Leave out the images and repeat the listing below without a single change.

— start of Supplied information —

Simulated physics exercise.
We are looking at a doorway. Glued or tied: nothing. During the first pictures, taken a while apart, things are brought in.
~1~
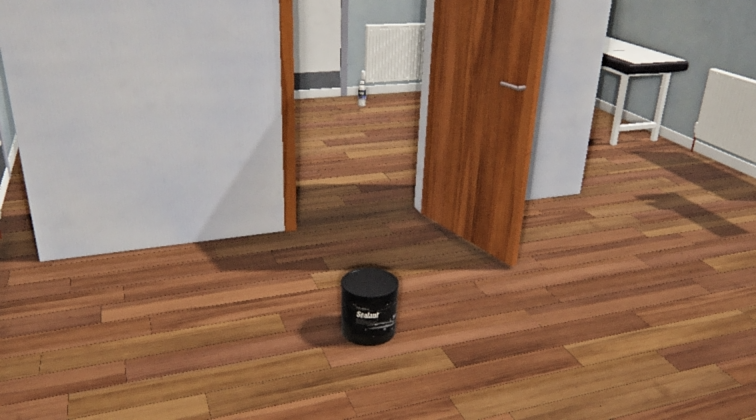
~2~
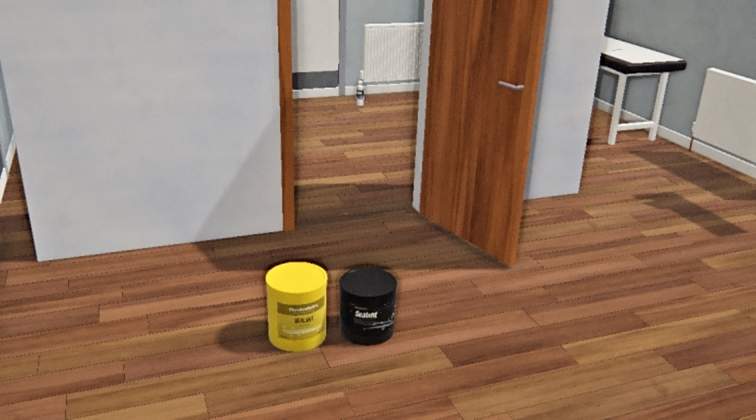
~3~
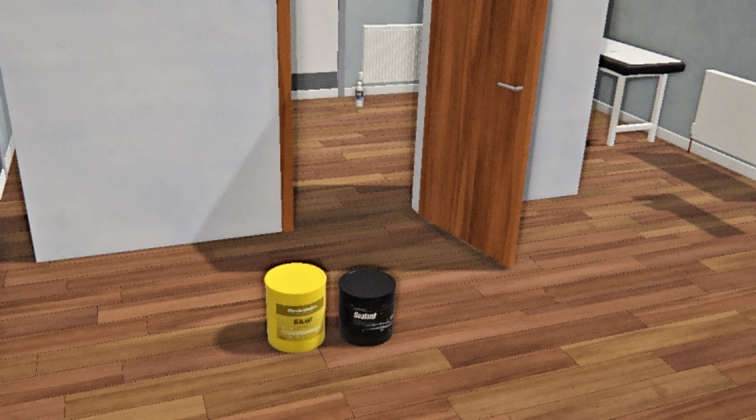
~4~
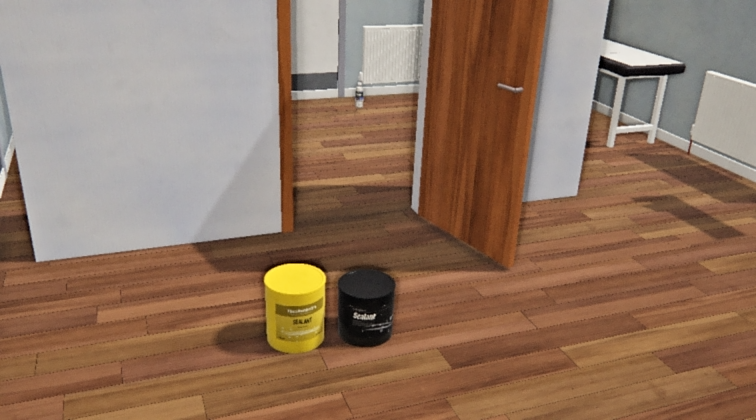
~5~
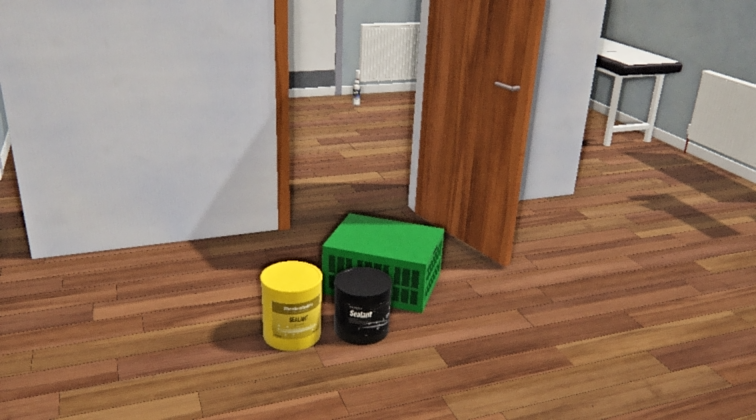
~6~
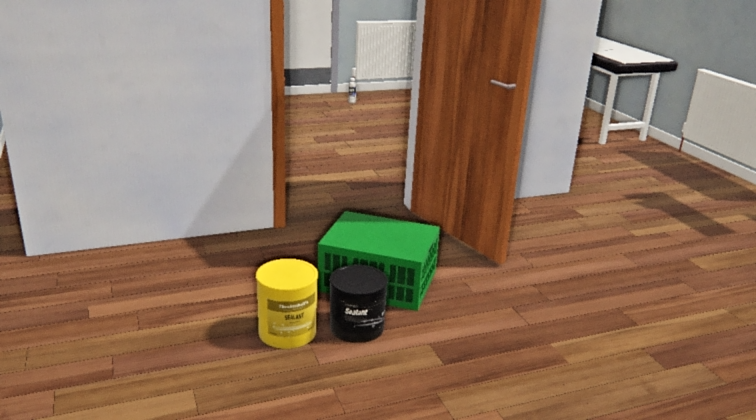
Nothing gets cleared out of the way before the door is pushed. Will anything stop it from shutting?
Most likely the door will get held up.
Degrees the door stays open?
The door ends up some 75° open.
Then, 0.50 s past the last view, door 91° open.
Then, 0.70 s past the last view, door 78° open.
Finally, door 76° open; all 3 still in place. Final places as the last picture's camera would see them, green chest near (375, 259).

— end of Supplied information —

**The result:**
Simulated physics exercise.
We are looking at a doorway. Glued or tied: nothing. During the first pictures, taken a while apart, things are brought in.
~1~
~2~
~3~
~4~
~5~
~6~
Nothing gets cleared out of the way before the door is pushed. Will anything stop it from shutting?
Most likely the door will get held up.
Degrees the door stays open?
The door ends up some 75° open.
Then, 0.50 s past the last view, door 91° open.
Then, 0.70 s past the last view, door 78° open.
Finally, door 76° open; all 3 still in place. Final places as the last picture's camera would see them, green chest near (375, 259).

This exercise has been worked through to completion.